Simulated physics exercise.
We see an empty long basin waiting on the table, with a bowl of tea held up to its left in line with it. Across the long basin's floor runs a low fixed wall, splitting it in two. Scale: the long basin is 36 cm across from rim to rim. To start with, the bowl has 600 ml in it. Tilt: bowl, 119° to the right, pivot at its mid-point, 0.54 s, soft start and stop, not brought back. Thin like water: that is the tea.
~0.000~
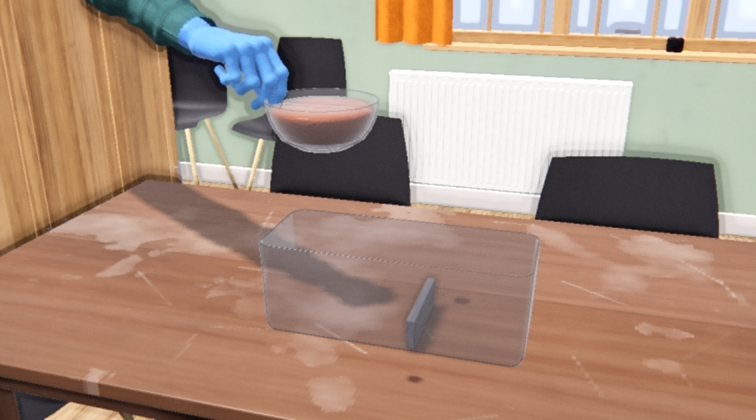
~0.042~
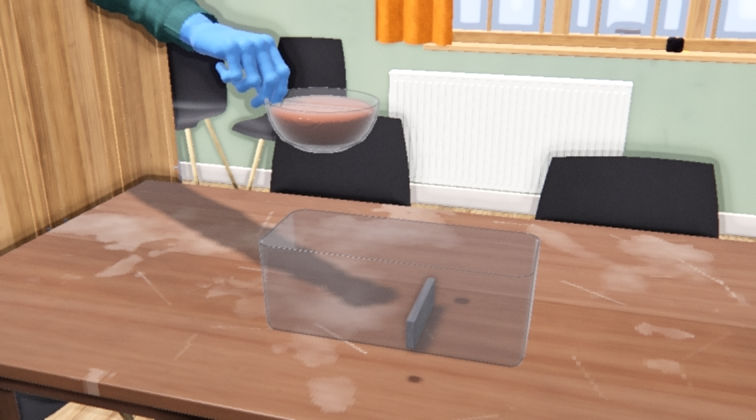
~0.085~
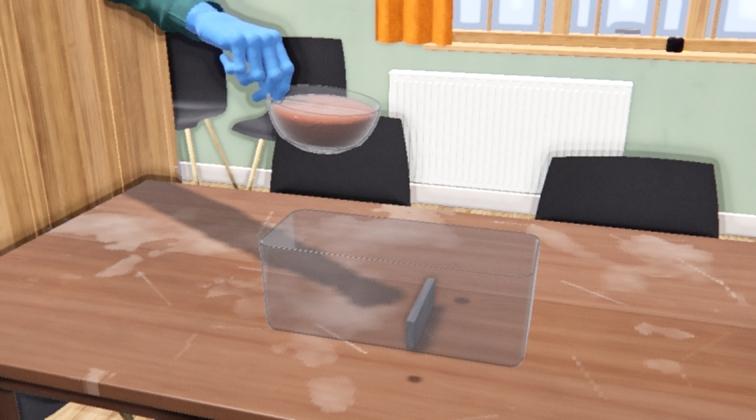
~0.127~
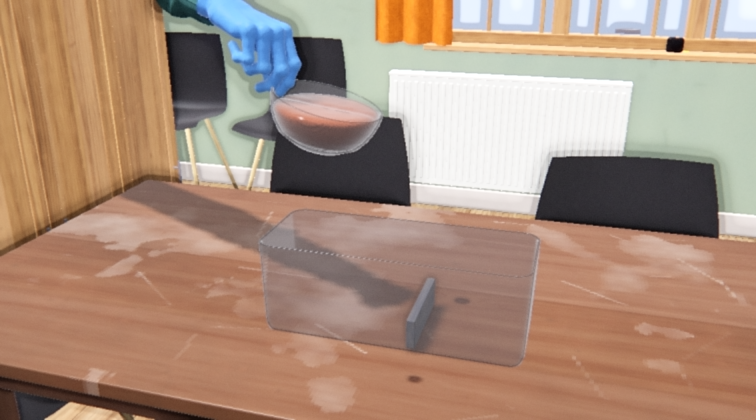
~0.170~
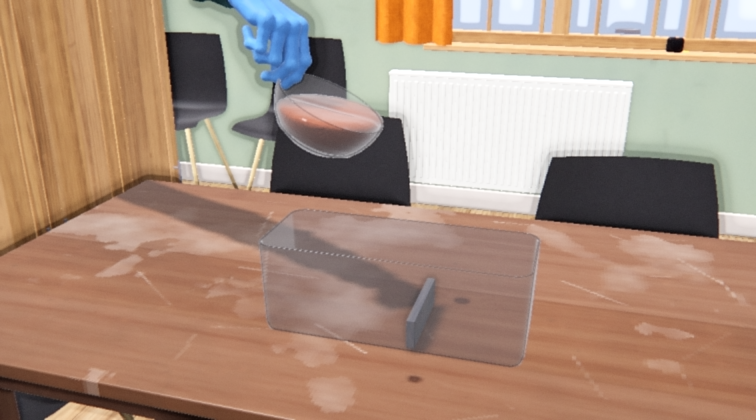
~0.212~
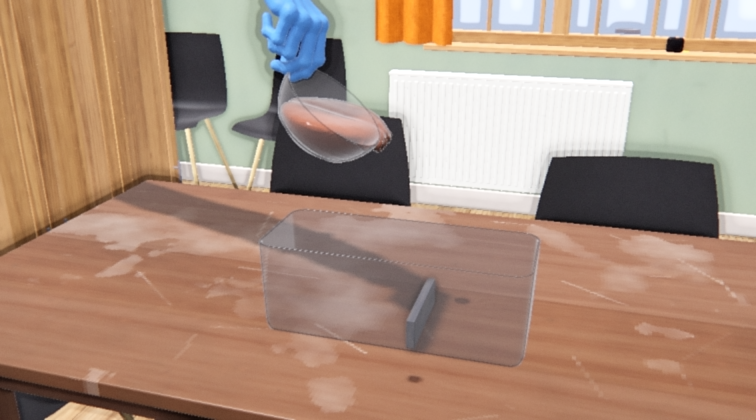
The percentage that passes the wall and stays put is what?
It is about 31 per cent.
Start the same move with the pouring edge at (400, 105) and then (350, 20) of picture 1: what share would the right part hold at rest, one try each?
About 60 %, then about 15 %.
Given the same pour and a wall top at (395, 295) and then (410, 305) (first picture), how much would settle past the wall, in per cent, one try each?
Result: 70 per cent, then 50 per cent.
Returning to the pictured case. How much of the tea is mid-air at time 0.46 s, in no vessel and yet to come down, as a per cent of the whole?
Near 30 per cent at that moment.
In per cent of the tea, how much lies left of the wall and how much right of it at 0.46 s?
About 44 left, about 24 right.
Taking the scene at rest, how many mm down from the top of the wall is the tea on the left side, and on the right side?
Noted: Left near 28 mm, right near 32 mm.
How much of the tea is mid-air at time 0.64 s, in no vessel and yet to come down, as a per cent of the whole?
Roughly 4 %.
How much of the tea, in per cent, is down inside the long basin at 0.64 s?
Value: Approx. 96 %.
Then, 0.46 s in, the tilt is 113° and 1 per cent is still to pour, 44 is left of the wall and 24 right of it.
Then, 0.64 s in, the tilt is 119° and 0 per cent is still to pour, 65 is left of the wall and 31 right of it.
Then, 0.83 s in, the tilt is 119° and 0 per cent is still to pour, 62 is left of the wall and 31 right of it.
Then, 1.04 s in, the tilt is 119° and 0 per cent is still to pour, 63 is left of the wall and 31 right of it.
Finally, 63 per cent lies left of the wall, 31 right of it and 6 outside.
--
** DIRECTION **
From start to finish, output the listing exactly, but omit its pictures.

** OUTPUT FOR THIS TASK **
Simulated physics exercise.
We see an empty long basin waiting on the table, with a bowl of tea held up to its left in line with it. Across the long basin's floor runs a low fixed wall, splitting it in two. Scale: the long basin is 36 cm across from rim to rim. To start with, the bowl has 600 ml in it. Tilt: bowl, 119° to the right, pivot at its mid-point, 0.54 s, soft start and stop, not brought back. Thin like water: that is the tea.
~0.000~
~0.042~
~0.085~
~0.127~
~0.170~
~0.212~
The percentage that passes the wall and stays put is what?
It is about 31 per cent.
Start the same move with the pouring edge at (400, 105) and then (350, 20) of picture 1: what share would the right part hold at rest, one try each?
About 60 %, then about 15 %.
Given the same pour and a wall top at (395, 295) and then (410, 305) (first picture), how much would settle past the wall, in per cent, one try each?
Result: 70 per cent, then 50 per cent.
Returning to the pictured case. How much of the tea is mid-air at time 0.46 s, in no vessel and yet to come down, as a per cent of the whole?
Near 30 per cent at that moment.
In per cent of the tea, how much lies left of the wall and how much right of it at 0.46 s?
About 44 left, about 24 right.
Taking the scene at rest, how many mm down from the top of the wall is the tea on the left side, and on the right side?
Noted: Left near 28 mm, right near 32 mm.
How much of the tea is mid-air at time 0.64 s, in no vessel and yet to come down, as a per cent of the whole?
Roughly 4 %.
How much of the tea, in per cent, is down inside the long basin at 0.64 s?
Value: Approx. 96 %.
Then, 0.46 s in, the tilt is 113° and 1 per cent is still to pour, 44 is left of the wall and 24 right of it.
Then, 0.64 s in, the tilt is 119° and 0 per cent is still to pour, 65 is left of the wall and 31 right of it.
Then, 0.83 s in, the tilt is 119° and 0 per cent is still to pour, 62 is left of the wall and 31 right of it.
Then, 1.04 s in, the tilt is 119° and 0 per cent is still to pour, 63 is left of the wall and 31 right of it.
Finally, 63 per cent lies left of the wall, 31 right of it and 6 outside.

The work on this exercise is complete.